(WHAT THE TASK ASKS) Look through the records below and collect all lines that hold the string "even".

(ENTRIES PROVIDED)
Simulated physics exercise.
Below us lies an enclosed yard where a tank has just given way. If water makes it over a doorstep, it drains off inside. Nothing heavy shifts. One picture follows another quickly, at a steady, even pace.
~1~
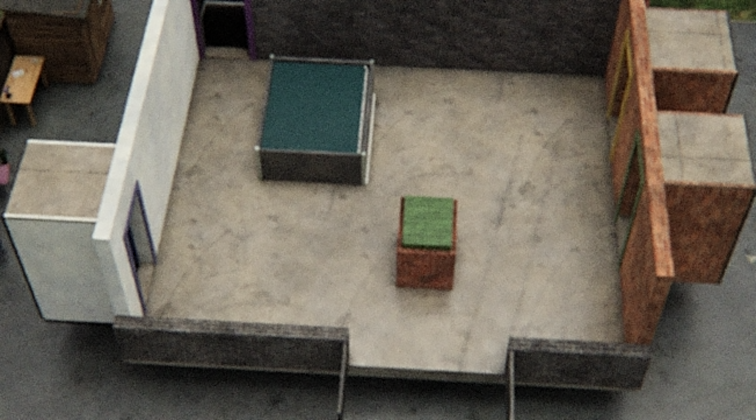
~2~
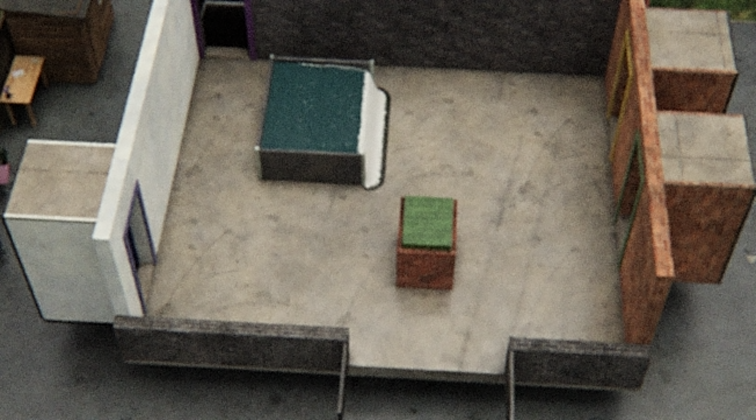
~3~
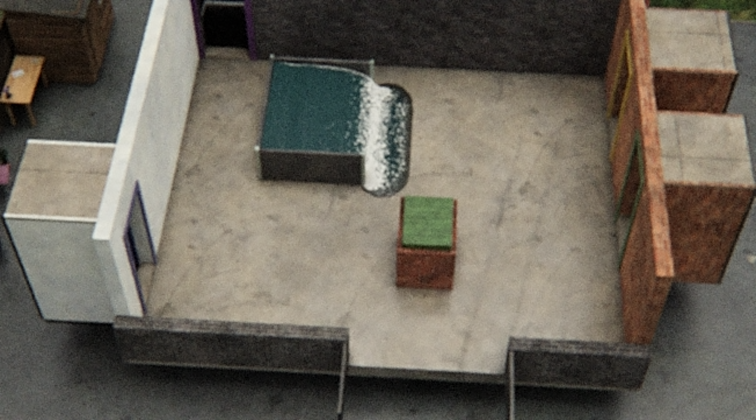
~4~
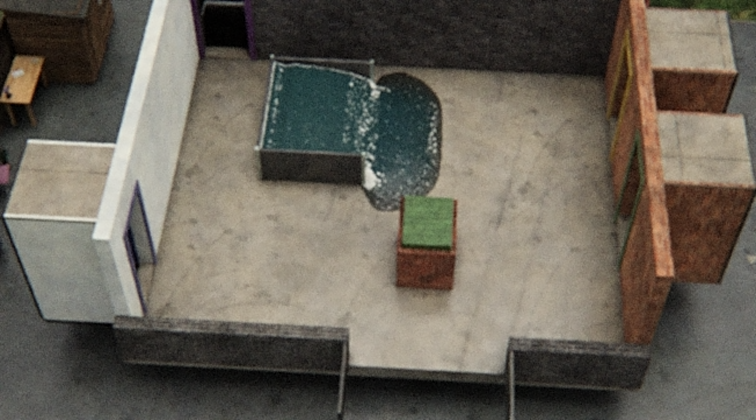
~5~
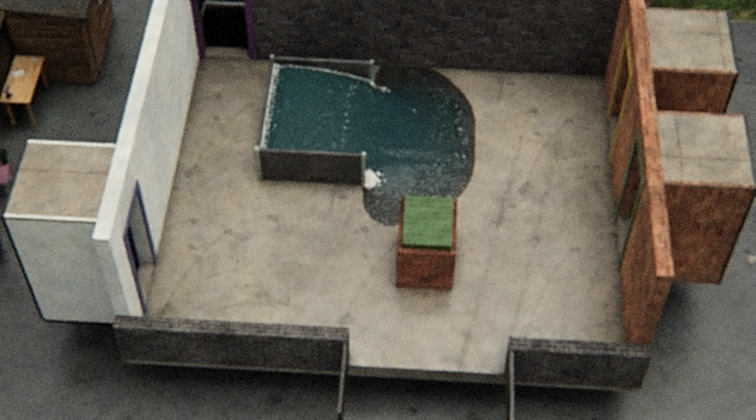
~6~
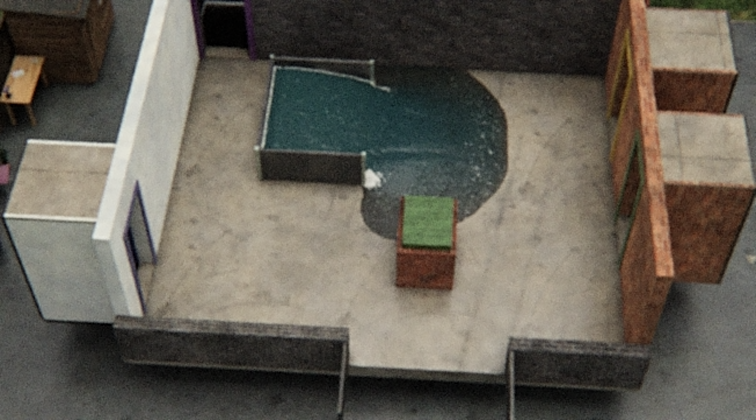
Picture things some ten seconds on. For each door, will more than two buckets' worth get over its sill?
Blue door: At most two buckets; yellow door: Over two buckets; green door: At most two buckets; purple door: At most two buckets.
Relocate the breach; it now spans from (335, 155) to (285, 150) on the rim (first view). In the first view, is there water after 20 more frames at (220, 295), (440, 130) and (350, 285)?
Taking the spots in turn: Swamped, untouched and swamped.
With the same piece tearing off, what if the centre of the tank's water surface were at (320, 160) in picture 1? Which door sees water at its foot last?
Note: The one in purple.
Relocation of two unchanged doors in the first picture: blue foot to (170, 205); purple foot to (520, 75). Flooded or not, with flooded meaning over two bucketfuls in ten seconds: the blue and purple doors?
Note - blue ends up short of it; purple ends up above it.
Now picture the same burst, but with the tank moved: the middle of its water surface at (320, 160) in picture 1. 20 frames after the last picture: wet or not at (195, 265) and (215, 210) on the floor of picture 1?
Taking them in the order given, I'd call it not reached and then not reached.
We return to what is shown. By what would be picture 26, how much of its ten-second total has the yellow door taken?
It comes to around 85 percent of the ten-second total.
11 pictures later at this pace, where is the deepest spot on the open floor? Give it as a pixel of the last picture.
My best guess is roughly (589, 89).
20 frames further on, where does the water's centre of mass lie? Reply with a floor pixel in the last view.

---

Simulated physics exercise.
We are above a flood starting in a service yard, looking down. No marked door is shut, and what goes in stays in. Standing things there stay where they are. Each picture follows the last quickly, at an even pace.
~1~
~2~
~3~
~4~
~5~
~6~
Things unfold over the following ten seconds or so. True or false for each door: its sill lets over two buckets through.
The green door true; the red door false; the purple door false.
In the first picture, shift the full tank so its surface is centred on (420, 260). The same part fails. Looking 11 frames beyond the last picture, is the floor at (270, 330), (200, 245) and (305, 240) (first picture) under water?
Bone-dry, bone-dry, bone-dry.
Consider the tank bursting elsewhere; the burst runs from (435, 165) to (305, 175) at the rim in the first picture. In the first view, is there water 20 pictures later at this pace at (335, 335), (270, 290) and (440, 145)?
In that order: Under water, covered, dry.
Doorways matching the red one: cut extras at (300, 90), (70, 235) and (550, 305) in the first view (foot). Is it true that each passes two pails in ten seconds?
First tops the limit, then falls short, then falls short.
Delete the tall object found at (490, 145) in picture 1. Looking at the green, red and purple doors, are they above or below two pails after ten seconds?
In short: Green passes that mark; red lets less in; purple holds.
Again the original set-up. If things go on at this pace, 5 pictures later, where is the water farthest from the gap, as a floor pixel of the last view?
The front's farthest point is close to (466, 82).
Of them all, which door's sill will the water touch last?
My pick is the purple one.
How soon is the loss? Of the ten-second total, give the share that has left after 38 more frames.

(RESULT OF THE EXERCISE)
Below us lies an enclosed yard where a tank has just given way. If water makes it over a doorstep, it drains off inside. Nothing heavy shifts. One picture follows another quickly, at a steady, even pace.
We are above a flood starting in a service yard, looking down. No marked door is shut, and what goes in stays in. Standing things there stay where they are. Each picture follows the last quickly, at an even pace.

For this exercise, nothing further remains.